*Challenge*.
All of the material should be reproduced exactly, with pictures left out.

*Picture-related question entries*.
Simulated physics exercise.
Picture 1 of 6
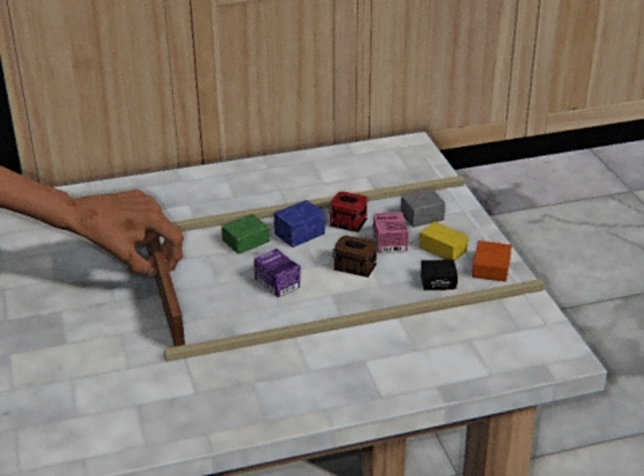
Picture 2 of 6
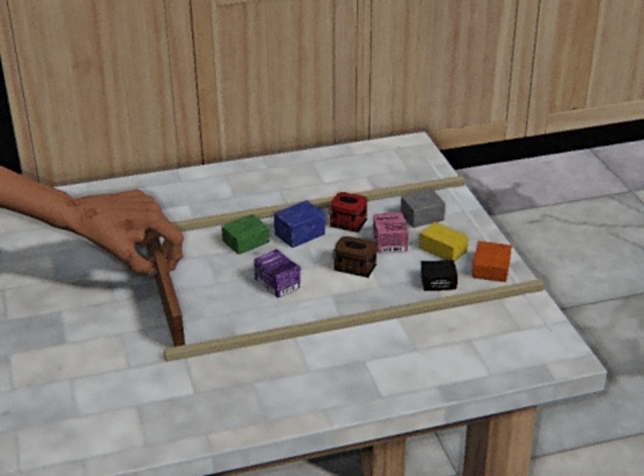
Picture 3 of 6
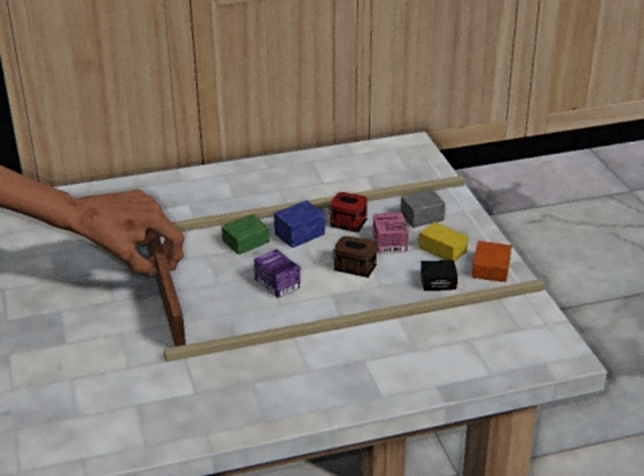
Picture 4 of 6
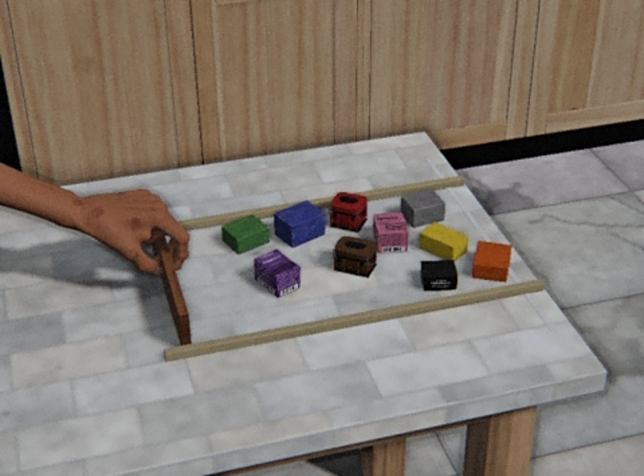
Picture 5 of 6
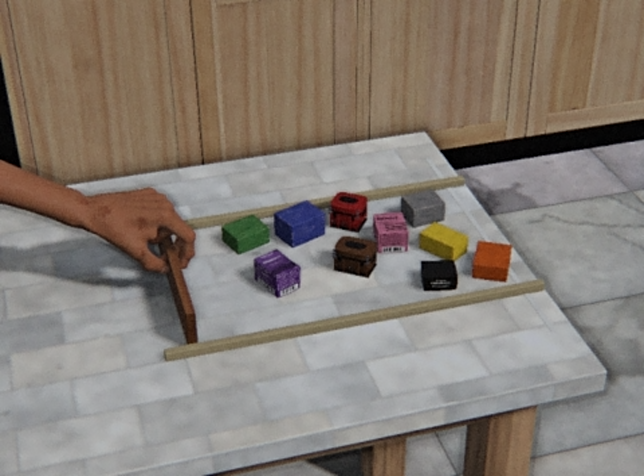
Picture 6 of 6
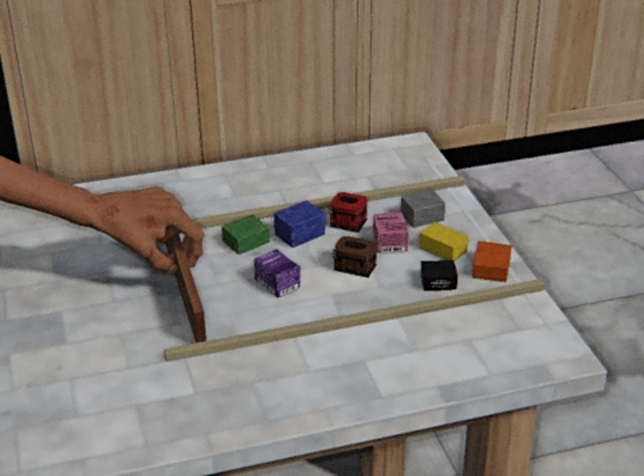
A hand held a brown board upright behind ten small, colourful boxes and blocks scattered between two rails on a marble tabletop, then slid it slightly to the right while the little things stayed still.
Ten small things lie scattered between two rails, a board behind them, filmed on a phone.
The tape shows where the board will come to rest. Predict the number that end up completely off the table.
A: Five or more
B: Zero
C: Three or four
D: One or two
(A) Five or more.
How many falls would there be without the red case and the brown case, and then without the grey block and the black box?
4 in the first case and 5 in the second.
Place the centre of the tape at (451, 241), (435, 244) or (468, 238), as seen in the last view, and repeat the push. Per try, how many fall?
So, one try after another, the floor gets 4, then 2, then 6.
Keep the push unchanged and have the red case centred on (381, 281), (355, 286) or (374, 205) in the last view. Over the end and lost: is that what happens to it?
One after another, it keeps its place; keeps its place; fails to stay.
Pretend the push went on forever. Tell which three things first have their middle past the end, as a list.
Order, earliest first: Grey block, red case, yellow block.
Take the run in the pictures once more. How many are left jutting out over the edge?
Things overhanging at the end: 4.
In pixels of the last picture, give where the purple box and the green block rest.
The first near (506, 234), the second near (481, 199).
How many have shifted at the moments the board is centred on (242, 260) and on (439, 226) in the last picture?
Counts: 1 and 10.
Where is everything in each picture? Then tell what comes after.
The first picture shows orange block (492, 261); grey block (423, 208); yellow block (444, 242); board (162, 273); tape (484, 235).
The second picture shows grey block (423, 208); board (162, 273).
The third picture shows yellow block (444, 242); brown case (355, 256).
The fourth picture shows orange block (492, 261); pink box (390, 233).
The fifth picture shows grey block (423, 208); red case (349, 211).
The sixth picture shows orange block (492, 261); grey block (423, 208); yellow block (444, 242); board (182, 270); tape (484, 235).
Soon after, none off yet; orange block at rest near (492, 261); grey block moving near (426, 208); yellow block at rest near (444, 242).
In the end, the number that fall off is five or more; gone, blue block, brown case, red case, yellow block, grey block and orange block.
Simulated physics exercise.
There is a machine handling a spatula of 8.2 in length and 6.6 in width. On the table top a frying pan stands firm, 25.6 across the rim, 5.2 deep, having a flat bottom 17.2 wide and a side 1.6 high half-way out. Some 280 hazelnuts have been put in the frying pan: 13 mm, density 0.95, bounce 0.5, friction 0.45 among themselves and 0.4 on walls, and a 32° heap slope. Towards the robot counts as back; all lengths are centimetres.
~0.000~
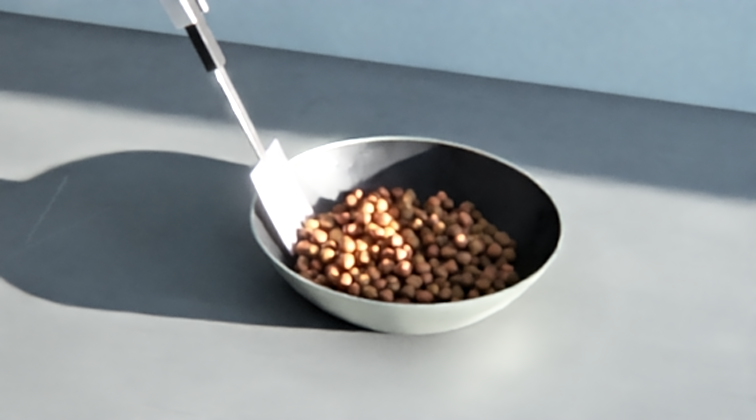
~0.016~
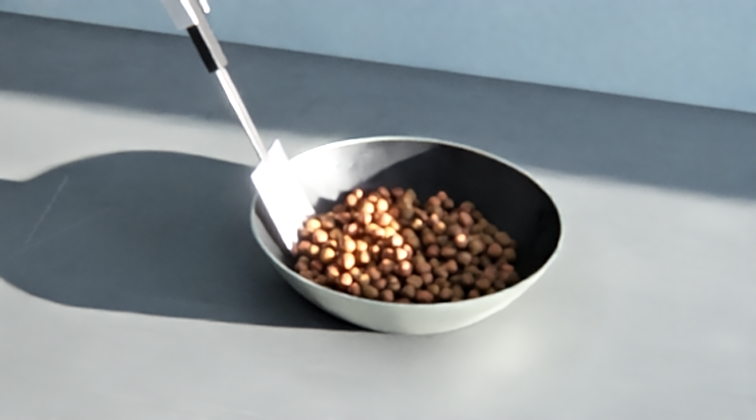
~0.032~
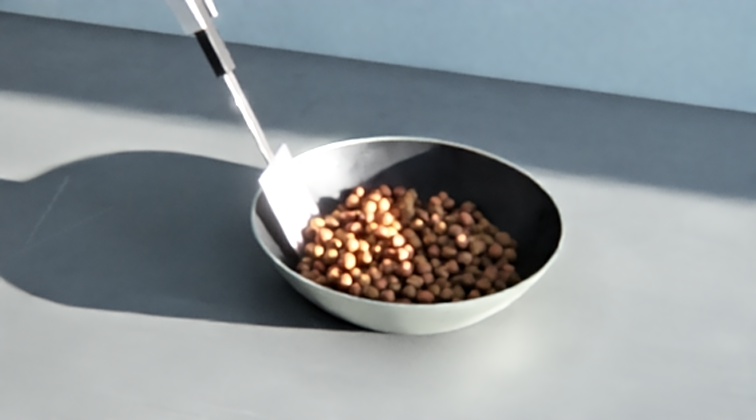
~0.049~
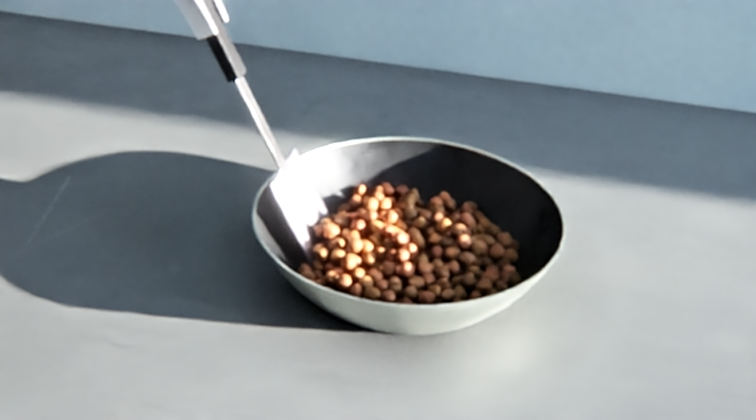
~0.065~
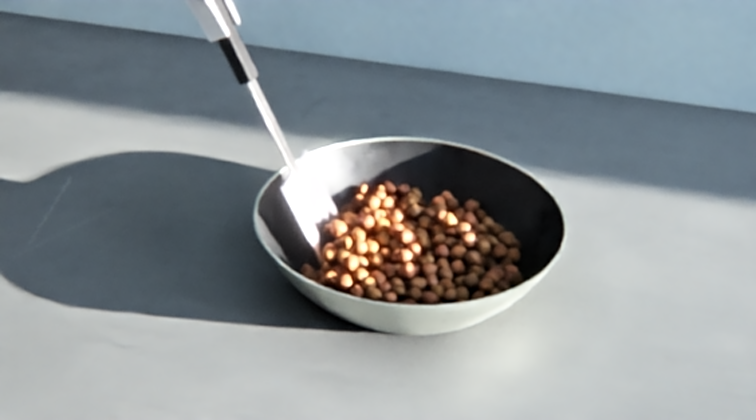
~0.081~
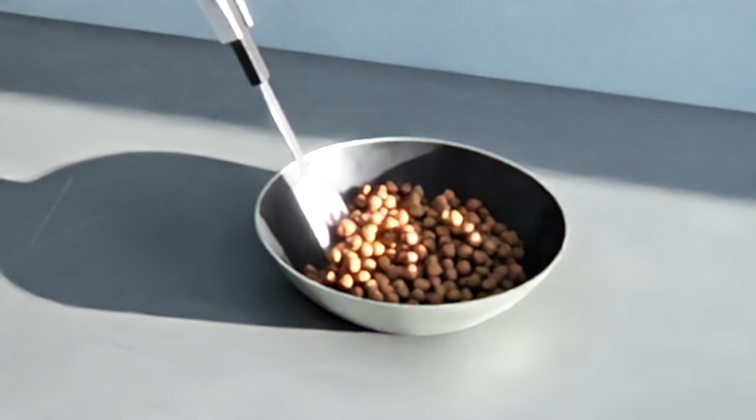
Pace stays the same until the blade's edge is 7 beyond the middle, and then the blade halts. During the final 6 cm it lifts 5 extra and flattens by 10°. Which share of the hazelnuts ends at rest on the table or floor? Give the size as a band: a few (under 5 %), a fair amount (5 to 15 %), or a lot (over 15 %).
A few, under 5 %.
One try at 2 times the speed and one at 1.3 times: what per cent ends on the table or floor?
Near 10 and near 5 percent respectively.
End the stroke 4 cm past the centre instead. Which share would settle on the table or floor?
About 0 %.
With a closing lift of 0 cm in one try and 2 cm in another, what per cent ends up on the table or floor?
It comes to around 0 per cent on the first try and around 5 per cent on the second.
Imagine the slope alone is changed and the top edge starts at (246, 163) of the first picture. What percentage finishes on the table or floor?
About 0 per cent.
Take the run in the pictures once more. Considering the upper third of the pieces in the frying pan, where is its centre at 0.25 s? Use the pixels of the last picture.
Roughly pixel (480, 247).
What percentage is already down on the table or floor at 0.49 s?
0 %.
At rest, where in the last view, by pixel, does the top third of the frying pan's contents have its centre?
I'd say around pixel (502, 254).
By 0.16 s, sloping 64°, highest piece 5 above the table; 279 in the frying pan.
By 0.25 s, sloping 60°, highest piece 7 above the table; 279 in the frying pan.
By 0.49 s, sloping 54°, highest piece 5 above the table; 277 in the frying pan, 2 on the table or floor.
By 1.54 s, sloping 54°, highest piece 5 above the table; 277 in the frying pan, 2 on the table or floor.
Final count, 277 in the frying pan, 2 on the table or floor. That is 1 % on the table or floor.
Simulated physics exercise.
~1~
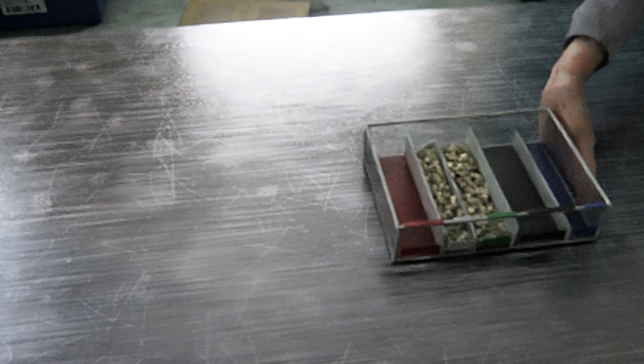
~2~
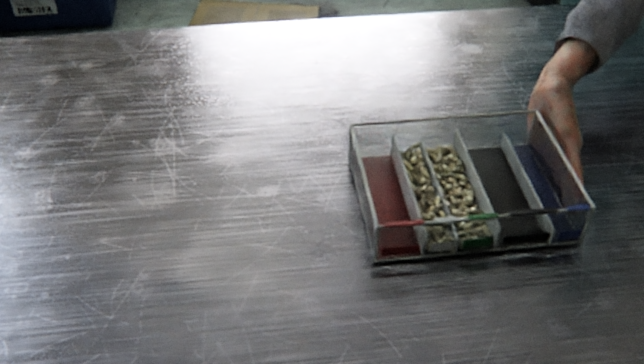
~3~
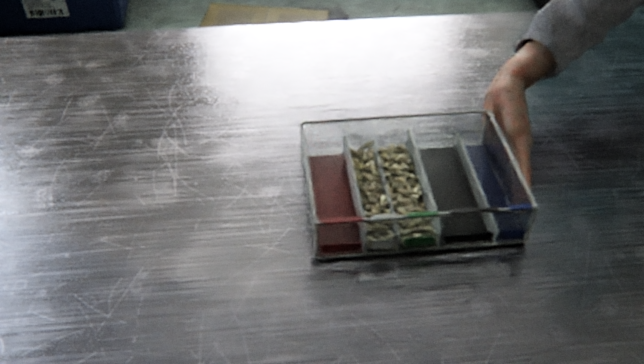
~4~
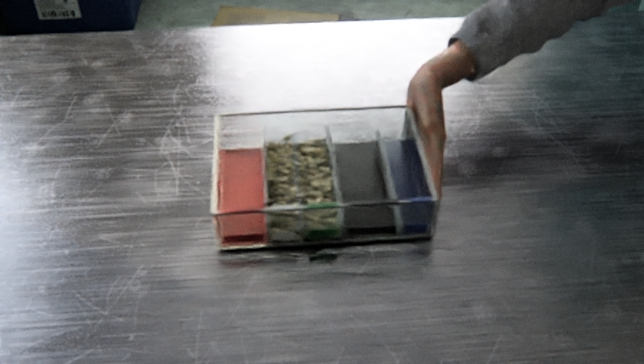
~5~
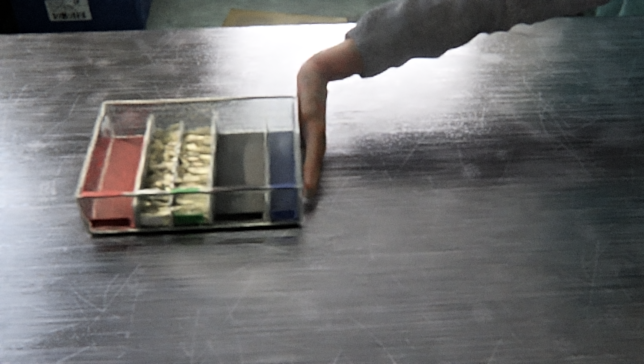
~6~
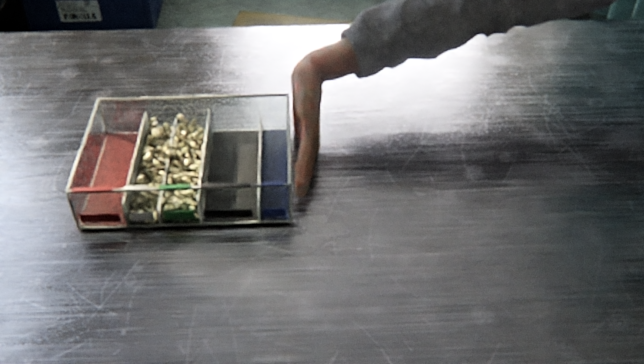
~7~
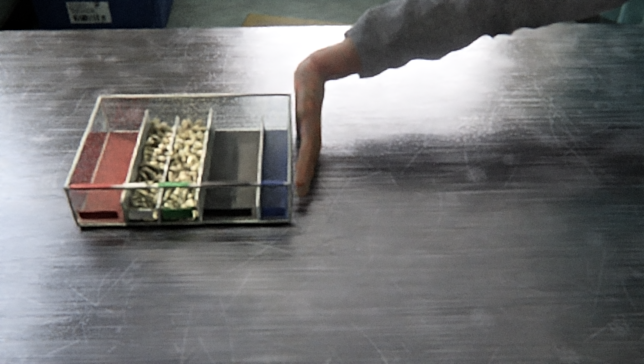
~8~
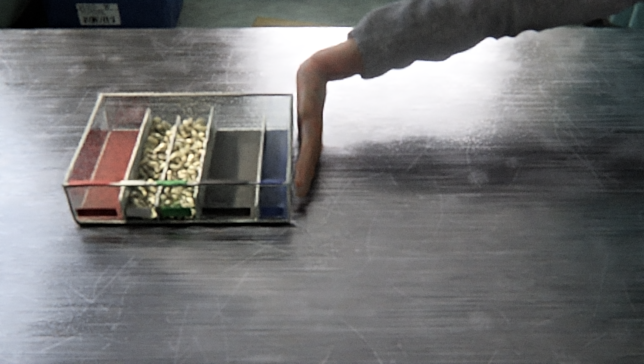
At the start, a clear divided tray sits on the right of a scratched metal table, with a hand in a grey sleeve against its right side. Its compartments show red, grey and blue bottoms, and small pale bean-like pieces fill the middle ones. The hand pushes the tray left, slowly at first and then faster across the middle of the table. It slows near the left side, shifts slightly farther, and stops. At the end, the tray rests still with the hand beside it, and the pieces remain in the middle compartments.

*Task result*.
Simulated physics exercise.
Picture 1 of 6
Picture 2 of 6
Picture 3 of 6
Picture 4 of 6
Picture 5 of 6
Picture 6 of 6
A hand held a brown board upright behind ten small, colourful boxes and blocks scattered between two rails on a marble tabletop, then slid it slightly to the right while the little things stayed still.
Ten small things lie scattered between two rails, a board behind them, filmed on a phone.
The tape shows where the board will come to rest. Predict the number that end up completely off the table.
A: Five or more
B: Zero
C: Three or four
D: One or two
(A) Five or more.
How many falls would there be without the red case and the brown case, and then without the grey block and the black box?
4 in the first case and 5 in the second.
Place the centre of the tape at (451, 241), (435, 244) or (468, 238), as seen in the last view, and repeat the push. Per try, how many fall?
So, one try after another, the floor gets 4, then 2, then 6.
Keep the push unchanged and have the red case centred on (381, 281), (355, 286) or (374, 205) in the last view. Over the end and lost: is that what happens to it?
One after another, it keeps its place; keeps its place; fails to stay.
Pretend the push went on forever. Tell which three things first have their middle past the end, as a list.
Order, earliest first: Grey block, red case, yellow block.
Take the run in the pictures once more. How many are left jutting out over the edge?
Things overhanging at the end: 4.
In pixels of the last picture, give where the purple box and the green block rest.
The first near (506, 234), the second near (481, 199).
How many have shifted at the moments the board is centred on (242, 260) and on (439, 226) in the last picture?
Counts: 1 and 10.
Where is everything in each picture? Then tell what comes after.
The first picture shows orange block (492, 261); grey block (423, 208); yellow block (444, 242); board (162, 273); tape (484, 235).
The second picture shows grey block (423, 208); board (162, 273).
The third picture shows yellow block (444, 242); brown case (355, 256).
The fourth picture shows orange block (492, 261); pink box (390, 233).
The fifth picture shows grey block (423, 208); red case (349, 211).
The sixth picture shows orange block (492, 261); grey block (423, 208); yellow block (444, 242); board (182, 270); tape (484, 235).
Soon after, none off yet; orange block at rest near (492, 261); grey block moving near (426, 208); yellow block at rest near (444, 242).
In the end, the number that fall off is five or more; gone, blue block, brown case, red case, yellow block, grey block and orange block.
Simulated physics exercise.
There is a machine handling a spatula of 8.2 in length and 6.6 in width. On the table top a frying pan stands firm, 25.6 across the rim, 5.2 deep, having a flat bottom 17.2 wide and a side 1.6 high half-way out. Some 280 hazelnuts have been put in the frying pan: 13 mm, density 0.95, bounce 0.5, friction 0.45 among themselves and 0.4 on walls, and a 32° heap slope. Towards the robot counts as back; all lengths are centimetres.
~0.000~
~0.016~
~0.032~
~0.049~
~0.065~
~0.081~
Pace stays the same until the blade's edge is 7 beyond the middle, and then the blade halts. During the final 6 cm it lifts 5 extra and flattens by 10°. Which share of the hazelnuts ends at rest on the table or floor? Give the size as a band: a few (under 5 %), a fair amount (5 to 15 %), or a lot (over 15 %).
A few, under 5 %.
One try at 2 times the speed and one at 1.3 times: what per cent ends on the table or floor?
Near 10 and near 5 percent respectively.
End the stroke 4 cm past the centre instead. Which share would settle on the table or floor?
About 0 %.
With a closing lift of 0 cm in one try and 2 cm in another, what per cent ends up on the table or floor?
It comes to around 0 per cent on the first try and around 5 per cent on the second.
Imagine the slope alone is changed and the top edge starts at (246, 163) of the first picture. What percentage finishes on the table or floor?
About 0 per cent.
Take the run in the pictures once more. Considering the upper third of the pieces in the frying pan, where is its centre at 0.25 s? Use the pixels of the last picture.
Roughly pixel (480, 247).
What percentage is already down on the table or floor at 0.49 s?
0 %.
At rest, where in the last view, by pixel, does the top third of the frying pan's contents have its centre?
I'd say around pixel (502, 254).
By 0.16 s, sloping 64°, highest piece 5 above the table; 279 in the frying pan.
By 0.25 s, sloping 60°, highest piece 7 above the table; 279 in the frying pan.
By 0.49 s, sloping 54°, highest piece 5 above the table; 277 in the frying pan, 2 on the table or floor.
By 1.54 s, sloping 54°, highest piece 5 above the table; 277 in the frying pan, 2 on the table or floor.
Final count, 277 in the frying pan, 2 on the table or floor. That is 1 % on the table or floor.
Simulated physics exercise.
~1~
~2~
~3~
~4~
~5~
~6~
~7~
~8~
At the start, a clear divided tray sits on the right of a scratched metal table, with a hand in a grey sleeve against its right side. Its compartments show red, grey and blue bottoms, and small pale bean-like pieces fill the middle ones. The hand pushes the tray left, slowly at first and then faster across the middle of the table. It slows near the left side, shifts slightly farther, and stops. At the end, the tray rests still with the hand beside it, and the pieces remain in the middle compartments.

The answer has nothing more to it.